** Start of Recorded data **
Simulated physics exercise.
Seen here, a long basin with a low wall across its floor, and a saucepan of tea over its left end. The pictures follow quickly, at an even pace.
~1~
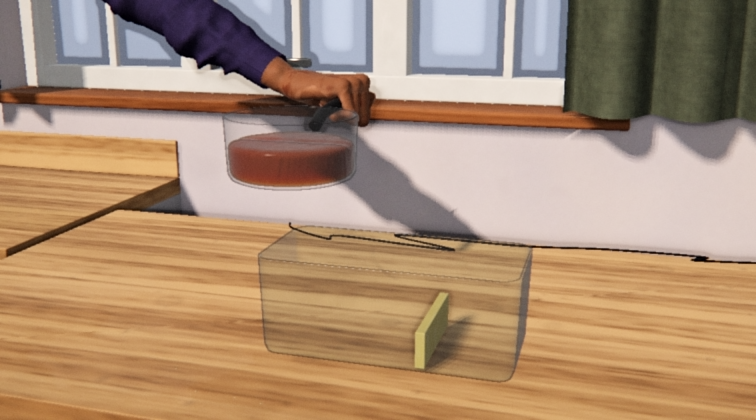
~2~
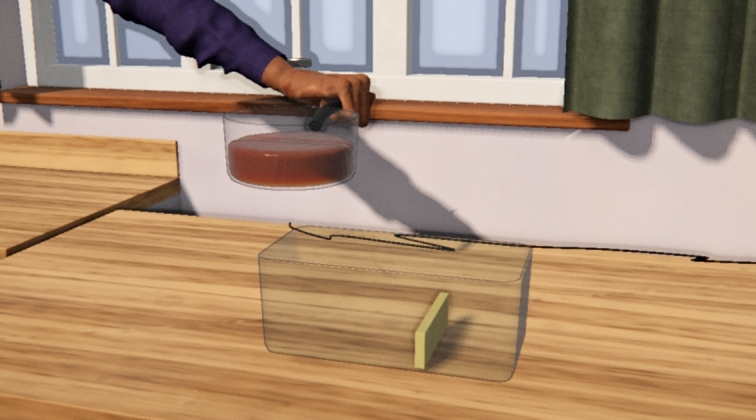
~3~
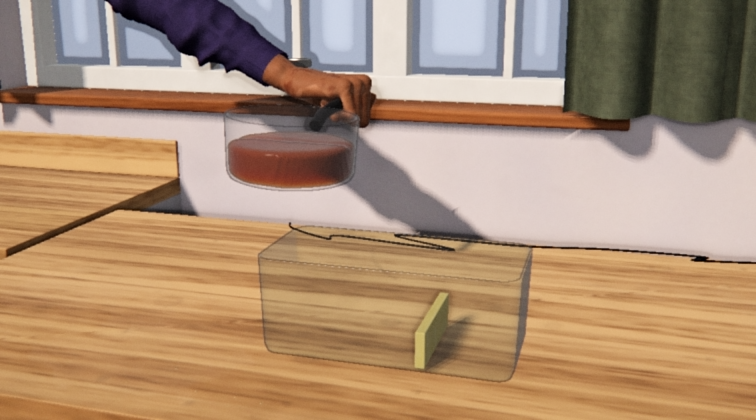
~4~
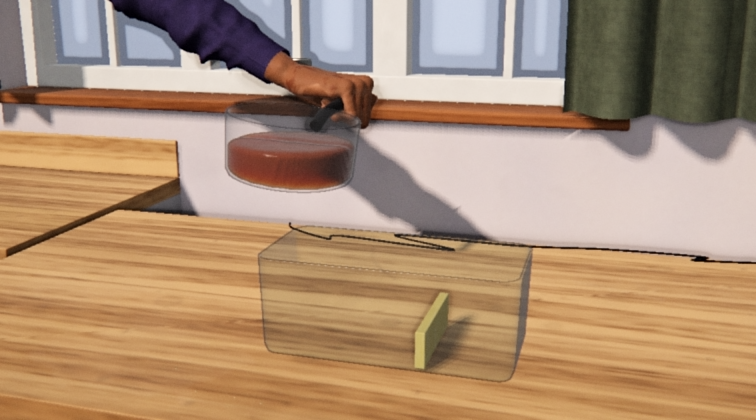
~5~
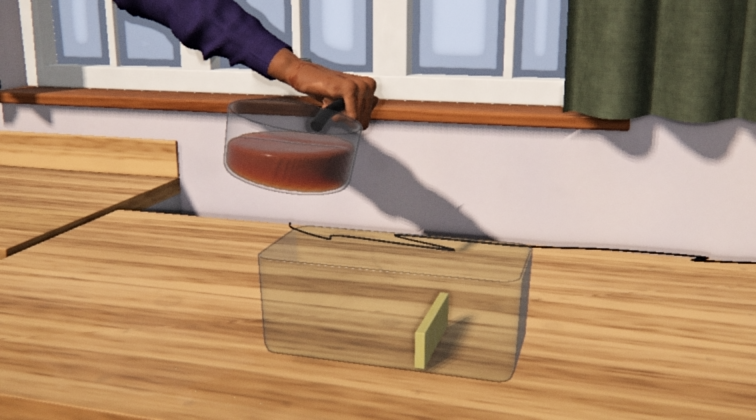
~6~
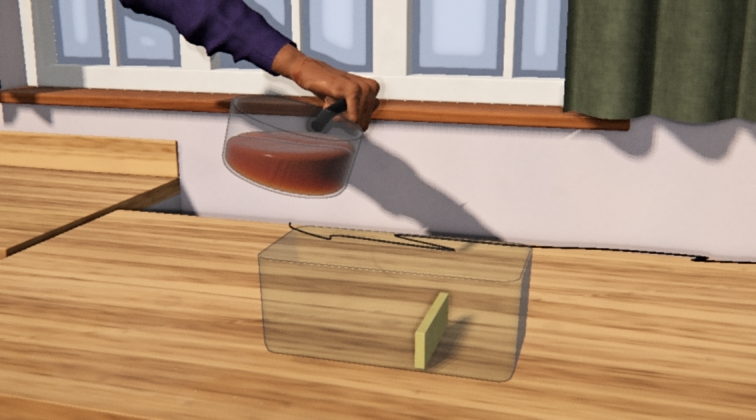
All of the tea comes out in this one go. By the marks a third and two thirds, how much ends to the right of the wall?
The share right of the wall is less than a third.
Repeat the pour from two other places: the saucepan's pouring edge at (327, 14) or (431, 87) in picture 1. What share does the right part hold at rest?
About 10 and 60 per cent.
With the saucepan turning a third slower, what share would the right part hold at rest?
Some 5 per cent.
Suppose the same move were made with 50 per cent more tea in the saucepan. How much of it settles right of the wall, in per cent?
It comes to 20 per cent or so.
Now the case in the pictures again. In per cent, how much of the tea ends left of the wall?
Roughly 90 in a hundred.
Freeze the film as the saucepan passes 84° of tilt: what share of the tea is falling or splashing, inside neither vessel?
It comes to 40 per cent or so.
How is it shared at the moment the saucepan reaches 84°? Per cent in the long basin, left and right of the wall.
The left part 20 per cent, the right part 0.
A moment on, the saucepan is tipped on its side and 42 per cent is still to pour, 19 is left of the wall and 0 right of it.
Next, the saucepan is tipped right over and 4 per cent is still to pour, 85 is left of the wall and 3 right of it.
Then the saucepan is tipped right over and 0 per cent is still to pour, 90 is left of the wall and 8 right of it.
Later the saucepan is tipped right over and 0 per cent is still to pour, 90 is left of the wall and 8 right of it.
Finally, 90 per cent lies left of the wall, 8 right of it and 1 outside.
** End of Recorded data **
__Given problem__
Your copy of the data should match it exactly, except that pictures are left out.

__Answer to the task__
Simulated physics exercise.
Seen here, a long basin with a low wall across its floor, and a saucepan of tea over its left end. The pictures follow quickly, at an even pace.
~1~
~2~
~3~
~4~
~5~
~6~
All of the tea comes out in this one go. By the marks a third and two thirds, how much ends to the right of the wall?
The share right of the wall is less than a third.
Repeat the pour from two other places: the saucepan's pouring edge at (327, 14) or (431, 87) in picture 1. What share does the right part hold at rest?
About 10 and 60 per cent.
With the saucepan turning a third slower, what share would the right part hold at rest?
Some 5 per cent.
Suppose the same move were made with 50 per cent more tea in the saucepan. How much of it settles right of the wall, in per cent?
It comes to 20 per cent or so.
Now the case in the pictures again. In per cent, how much of the tea ends left of the wall?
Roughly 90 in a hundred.
Freeze the film as the saucepan passes 84° of tilt: what share of the tea is falling or splashing, inside neither vessel?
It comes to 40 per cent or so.
How is it shared at the moment the saucepan reaches 84°? Per cent in the long basin, left and right of the wall.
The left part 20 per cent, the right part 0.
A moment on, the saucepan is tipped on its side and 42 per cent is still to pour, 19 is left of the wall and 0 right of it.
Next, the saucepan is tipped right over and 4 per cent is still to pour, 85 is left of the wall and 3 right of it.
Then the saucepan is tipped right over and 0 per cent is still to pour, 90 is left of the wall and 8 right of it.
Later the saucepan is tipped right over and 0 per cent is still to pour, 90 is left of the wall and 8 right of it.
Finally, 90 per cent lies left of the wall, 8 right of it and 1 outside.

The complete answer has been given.